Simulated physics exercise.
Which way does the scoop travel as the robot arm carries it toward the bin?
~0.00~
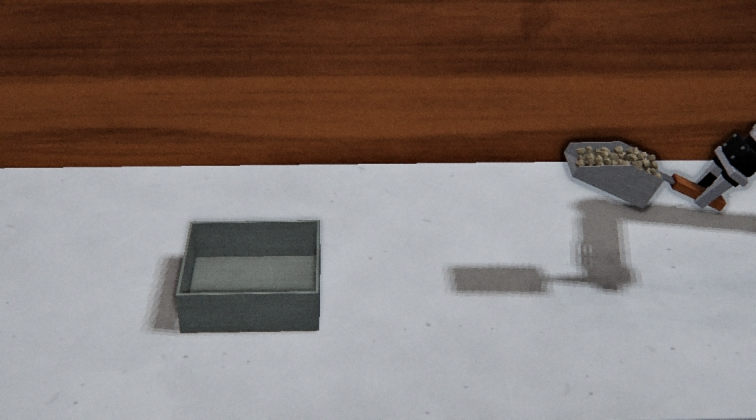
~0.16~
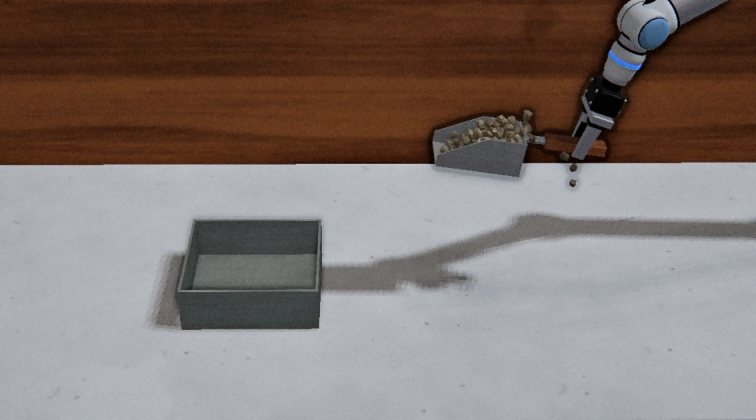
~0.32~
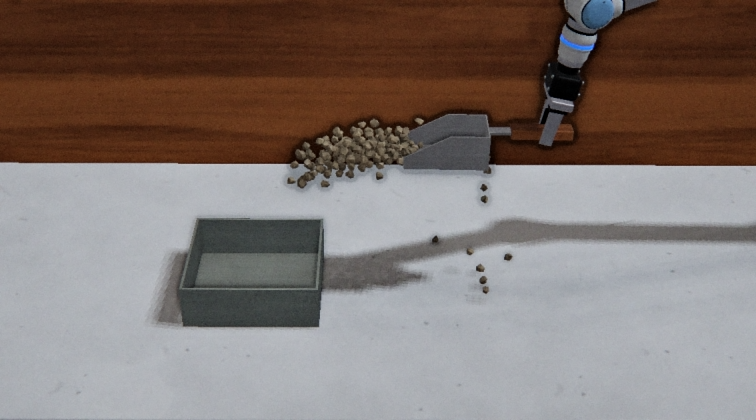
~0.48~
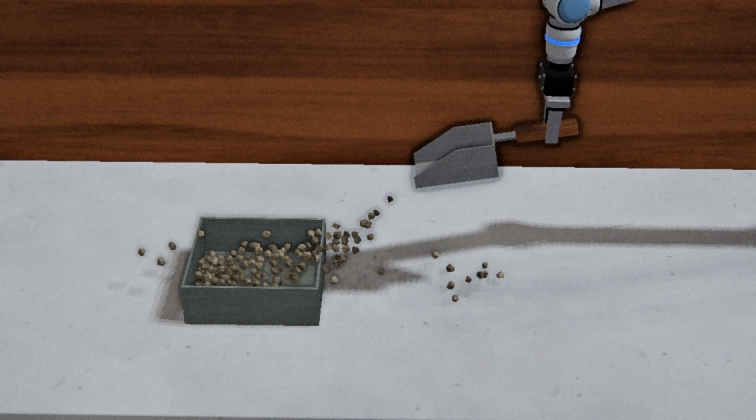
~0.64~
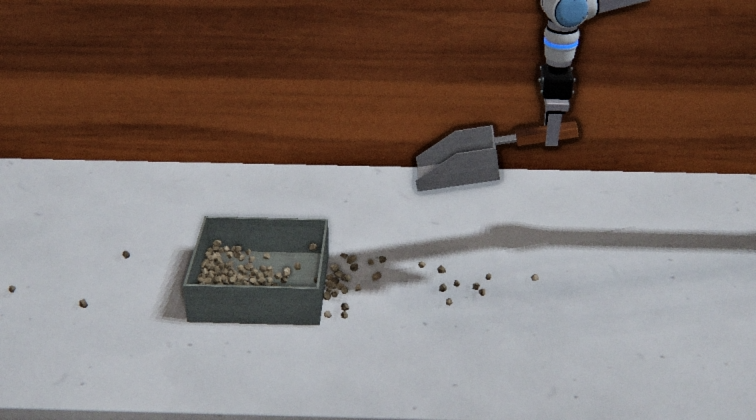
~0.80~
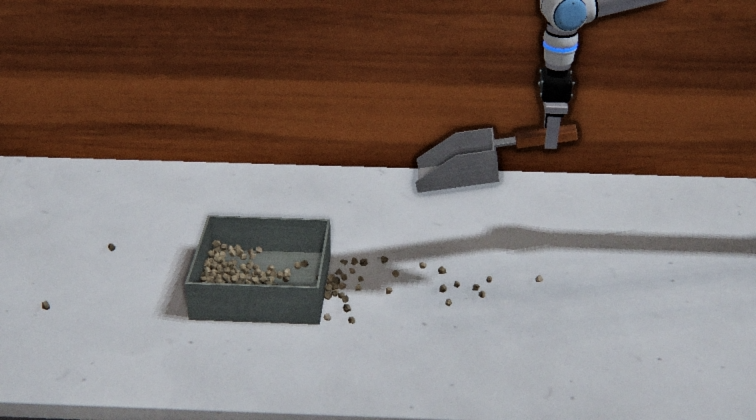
The scoop moves to the left.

Written exercise:
Pictures are excluded; copy all other data exactly as shown.

Answer:
Simulated physics exercise.
Which way does the scoop travel as the robot arm carries it toward the bin?
~0.00~
~0.16~
~0.32~
~0.48~
~0.64~
~0.80~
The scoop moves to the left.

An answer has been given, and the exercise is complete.